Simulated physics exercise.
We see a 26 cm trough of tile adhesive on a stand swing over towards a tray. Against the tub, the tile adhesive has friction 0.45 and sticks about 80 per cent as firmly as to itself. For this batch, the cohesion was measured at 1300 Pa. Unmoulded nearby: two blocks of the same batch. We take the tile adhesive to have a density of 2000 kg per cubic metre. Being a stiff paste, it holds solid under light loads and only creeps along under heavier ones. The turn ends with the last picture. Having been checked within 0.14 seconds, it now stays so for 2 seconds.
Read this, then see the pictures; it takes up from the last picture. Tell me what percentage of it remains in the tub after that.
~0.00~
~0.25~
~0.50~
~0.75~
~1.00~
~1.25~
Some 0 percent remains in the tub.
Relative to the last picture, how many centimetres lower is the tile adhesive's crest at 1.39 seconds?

☆ ☆ ☆

Work required:
Each line above is to be repeated exactly.

Task solution:
Simulated physics exercise.
We see a 26 cm trough of tile adhesive on a stand swing over towards a tray. Against the tub, the tile adhesive has friction 0.45 and sticks about 80 per cent as firmly as to itself. For this batch, the cohesion was measured at 1300 Pa. Unmoulded nearby: two blocks of the same batch. We take the tile adhesive to have a density of 2000 kg per cubic metre. Being a stiff paste, it holds solid under light loads and only creeps along under heavier ones. The turn ends with the last picture. Having been checked within 0.14 seconds, it now stays so for 2 seconds.
Read this, then see the pictures; it takes up from the last picture. Tell me what percentage of it remains in the tub after that.
~0.00~
~0.25~
~0.50~
~0.75~
~1.00~
~1.25~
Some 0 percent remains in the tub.
Relative to the last picture, how many centimetres lower is the tile adhesive's crest at 1.39 seconds?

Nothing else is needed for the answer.